• [WHAT YOU NEED TO DO]:
Leave out the pictures and copy everything else below exactly.

****

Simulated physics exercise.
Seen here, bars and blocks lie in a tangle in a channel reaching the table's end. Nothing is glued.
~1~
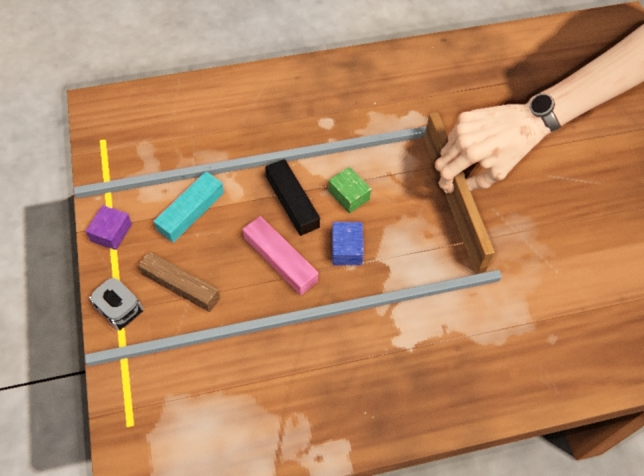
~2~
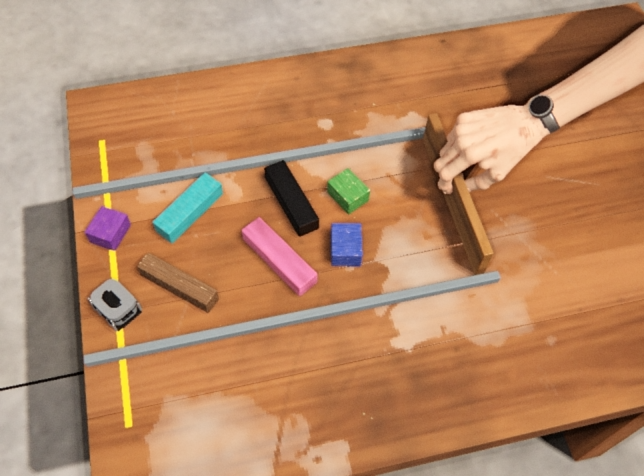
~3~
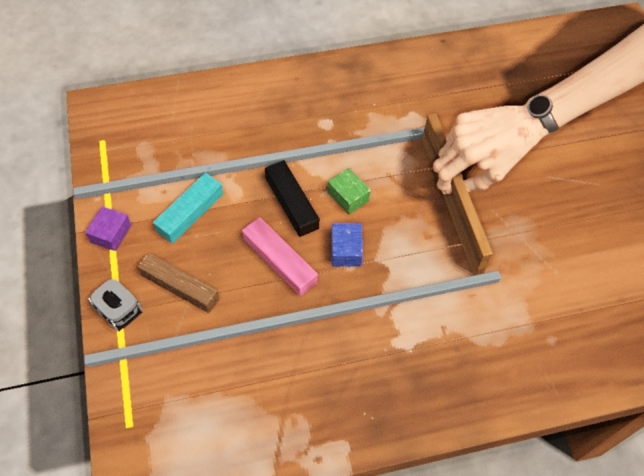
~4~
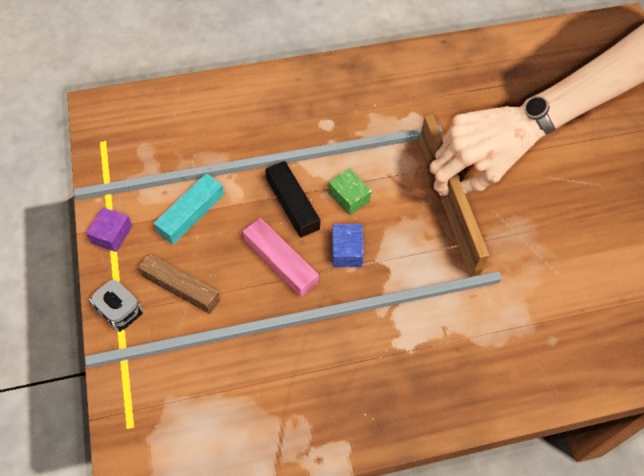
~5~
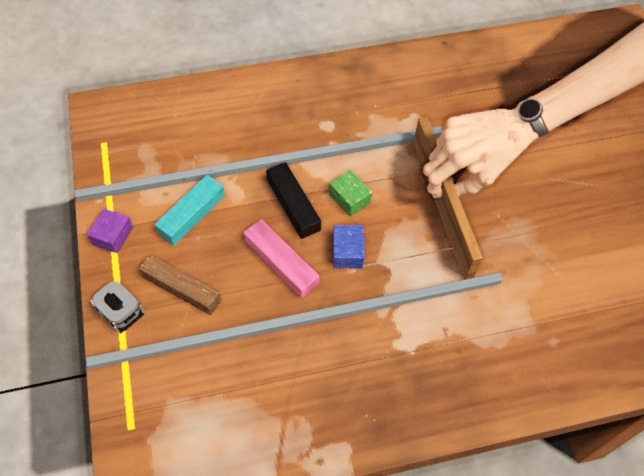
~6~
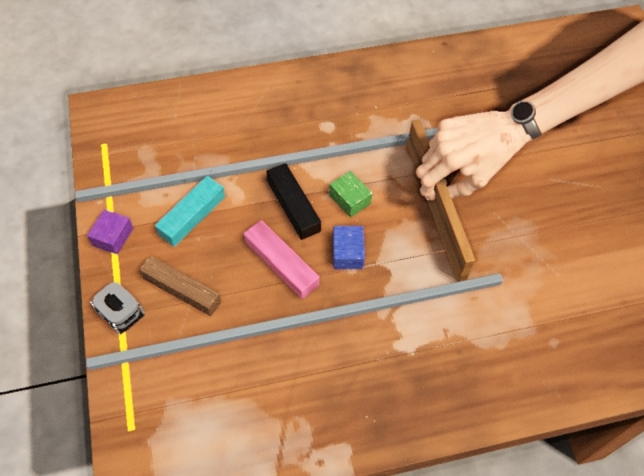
A hand slides a wooden board slightly left toward the still, scattered blocks and bars.
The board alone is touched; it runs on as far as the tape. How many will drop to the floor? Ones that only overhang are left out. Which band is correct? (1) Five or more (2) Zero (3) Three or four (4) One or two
Five or more.
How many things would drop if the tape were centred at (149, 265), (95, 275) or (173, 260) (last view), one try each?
Taken one after another, the numbers are 2, 6 and 0.
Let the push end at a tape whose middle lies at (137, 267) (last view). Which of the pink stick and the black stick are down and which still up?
As for the pink stick, it is retained; as for the black stick, it is retained.
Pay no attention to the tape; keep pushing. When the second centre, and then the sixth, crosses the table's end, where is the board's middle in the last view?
At (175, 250) for the second, at (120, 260) for the sixth.
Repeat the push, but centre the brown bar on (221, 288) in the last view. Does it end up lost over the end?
I reckon from there it drops down.
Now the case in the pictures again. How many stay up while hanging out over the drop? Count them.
That'd be 0.
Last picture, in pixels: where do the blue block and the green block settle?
First (101, 297), then (97, 236).
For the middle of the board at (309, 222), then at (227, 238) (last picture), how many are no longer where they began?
Answer - first 4, then 6.
Early on, none off yet; purple block at rest near (111, 232); grey case at rest near (118, 308); brown bar at rest near (180, 286).
A while later, none off yet; purple block at rest near (111, 232); grey case at rest near (118, 308); brown bar travelled a little near (161, 297).
Finally, the number that fall off is five or more; lost, black stick, pink stick, turquoise bar, brown bar, grey case and purple block.
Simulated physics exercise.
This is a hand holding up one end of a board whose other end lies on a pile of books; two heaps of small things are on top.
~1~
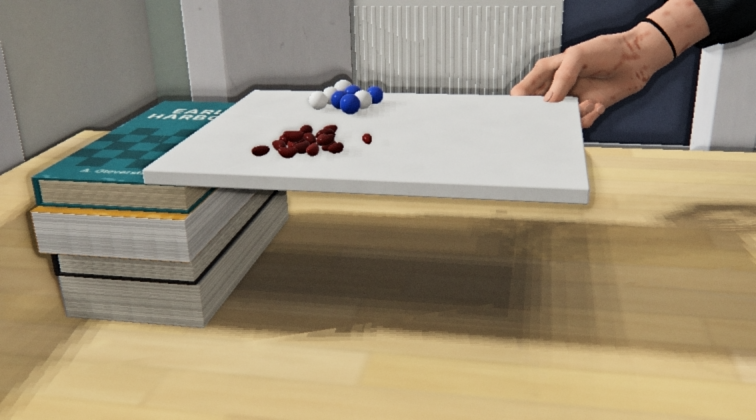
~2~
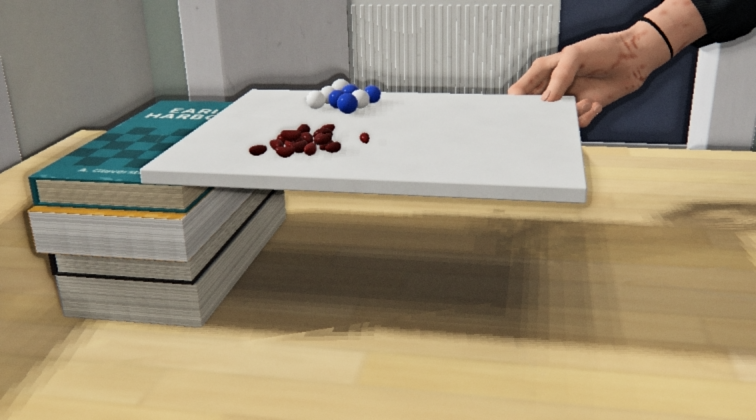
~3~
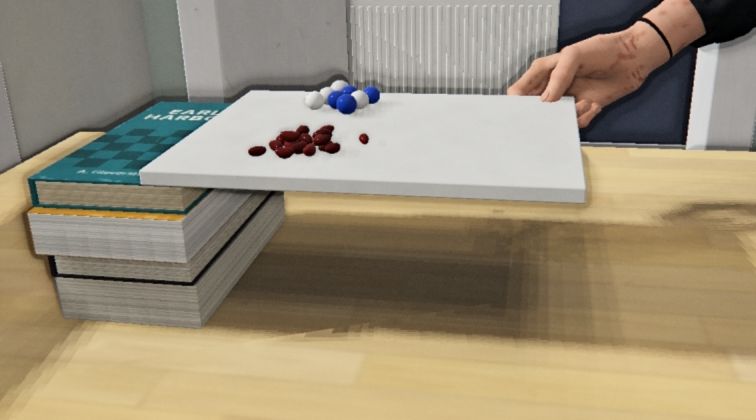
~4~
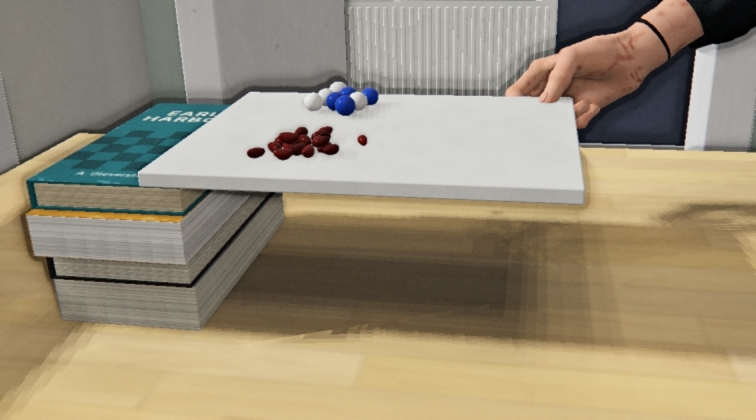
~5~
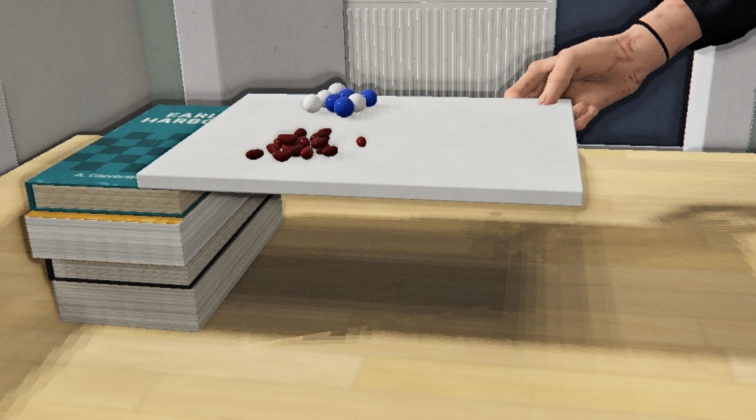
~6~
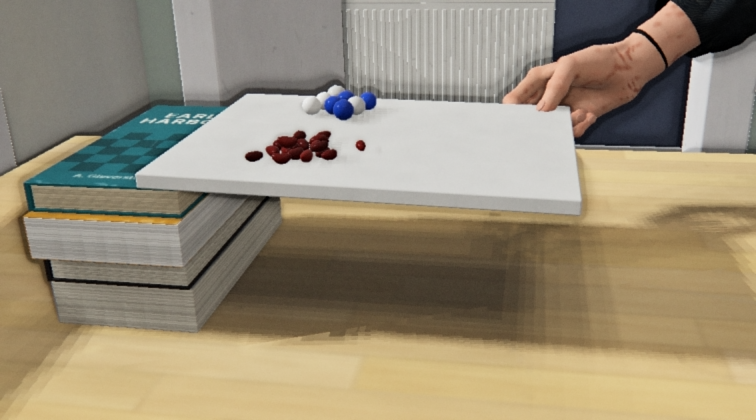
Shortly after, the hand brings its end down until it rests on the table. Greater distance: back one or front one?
The back one.
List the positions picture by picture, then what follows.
Held end of the board at (574, 191), level; book pile at (175, 149), nearly half as high as the board is long; near portion at (303, 148), a few kidney beans; far portion at (341, 100), a few glass marbles, in the first frame.
Held end of the board at (571, 190), level; far portion at (338, 99), in the second frame.
Held end of the board at (571, 191), level; near portion at (299, 148), in the third frame.
Held end of the board at (569, 192), level; far portion at (336, 102), in the fourth frame.
Held end of the board at (568, 194), level; near portion at (297, 152), in the fifth frame.
Held end of the board at (566, 202), down by 1°; book pile at (167, 153); near portion at (296, 154), not moving; far portion at (334, 105), not moving, in the sixth frame.
Then, 0.52 s past the last view, board sloping at 16°; near portion all still on the board; far portion all still on the board.
Then, 0.97 s past the last view, board resting at 26°; near portion all still on the board; far portion mostly up to a board's length out.
Then, 1.36 s past the last view, board resting at 26°; near portion mostly at the foot of the board; far portion mostly one to two board lengths out.
Finally, board resting at 26°; near portion mostly less than half a board's length out; far portion mostly more than two board lengths out, most gone off the table; the far portion has gone farther.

****

• [WRITTEN REPLY]:
Simulated physics exercise.
Seen here, bars and blocks lie in a tangle in a channel reaching the table's end. Nothing is glued.
~1~
~2~
~3~
~4~
~5~
~6~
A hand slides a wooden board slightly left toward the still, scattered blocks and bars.
The board alone is touched; it runs on as far as the tape. How many will drop to the floor? Ones that only overhang are left out. Which band is correct? (1) Five or more (2) Zero (3) Three or four (4) One or two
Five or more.
How many things would drop if the tape were centred at (149, 265), (95, 275) or (173, 260) (last view), one try each?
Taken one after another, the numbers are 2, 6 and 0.
Let the push end at a tape whose middle lies at (137, 267) (last view). Which of the pink stick and the black stick are down and which still up?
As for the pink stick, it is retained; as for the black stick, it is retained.
Pay no attention to the tape; keep pushing. When the second centre, and then the sixth, crosses the table's end, where is the board's middle in the last view?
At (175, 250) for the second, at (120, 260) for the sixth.
Repeat the push, but centre the brown bar on (221, 288) in the last view. Does it end up lost over the end?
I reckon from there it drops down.
Now the case in the pictures again. How many stay up while hanging out over the drop? Count them.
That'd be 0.
Last picture, in pixels: where do the blue block and the green block settle?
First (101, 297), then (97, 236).
For the middle of the board at (309, 222), then at (227, 238) (last picture), how many are no longer where they began?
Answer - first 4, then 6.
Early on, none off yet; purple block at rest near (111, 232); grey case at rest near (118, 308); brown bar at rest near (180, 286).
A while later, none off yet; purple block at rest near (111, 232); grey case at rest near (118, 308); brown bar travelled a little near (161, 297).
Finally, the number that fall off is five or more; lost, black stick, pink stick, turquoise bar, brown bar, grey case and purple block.
Simulated physics exercise.
This is a hand holding up one end of a board whose other end lies on a pile of books; two heaps of small things are on top.
~1~
~2~
~3~
~4~
~5~
~6~
Shortly after, the hand brings its end down until it rests on the table. Greater distance: back one or front one?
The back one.
List the positions picture by picture, then what follows.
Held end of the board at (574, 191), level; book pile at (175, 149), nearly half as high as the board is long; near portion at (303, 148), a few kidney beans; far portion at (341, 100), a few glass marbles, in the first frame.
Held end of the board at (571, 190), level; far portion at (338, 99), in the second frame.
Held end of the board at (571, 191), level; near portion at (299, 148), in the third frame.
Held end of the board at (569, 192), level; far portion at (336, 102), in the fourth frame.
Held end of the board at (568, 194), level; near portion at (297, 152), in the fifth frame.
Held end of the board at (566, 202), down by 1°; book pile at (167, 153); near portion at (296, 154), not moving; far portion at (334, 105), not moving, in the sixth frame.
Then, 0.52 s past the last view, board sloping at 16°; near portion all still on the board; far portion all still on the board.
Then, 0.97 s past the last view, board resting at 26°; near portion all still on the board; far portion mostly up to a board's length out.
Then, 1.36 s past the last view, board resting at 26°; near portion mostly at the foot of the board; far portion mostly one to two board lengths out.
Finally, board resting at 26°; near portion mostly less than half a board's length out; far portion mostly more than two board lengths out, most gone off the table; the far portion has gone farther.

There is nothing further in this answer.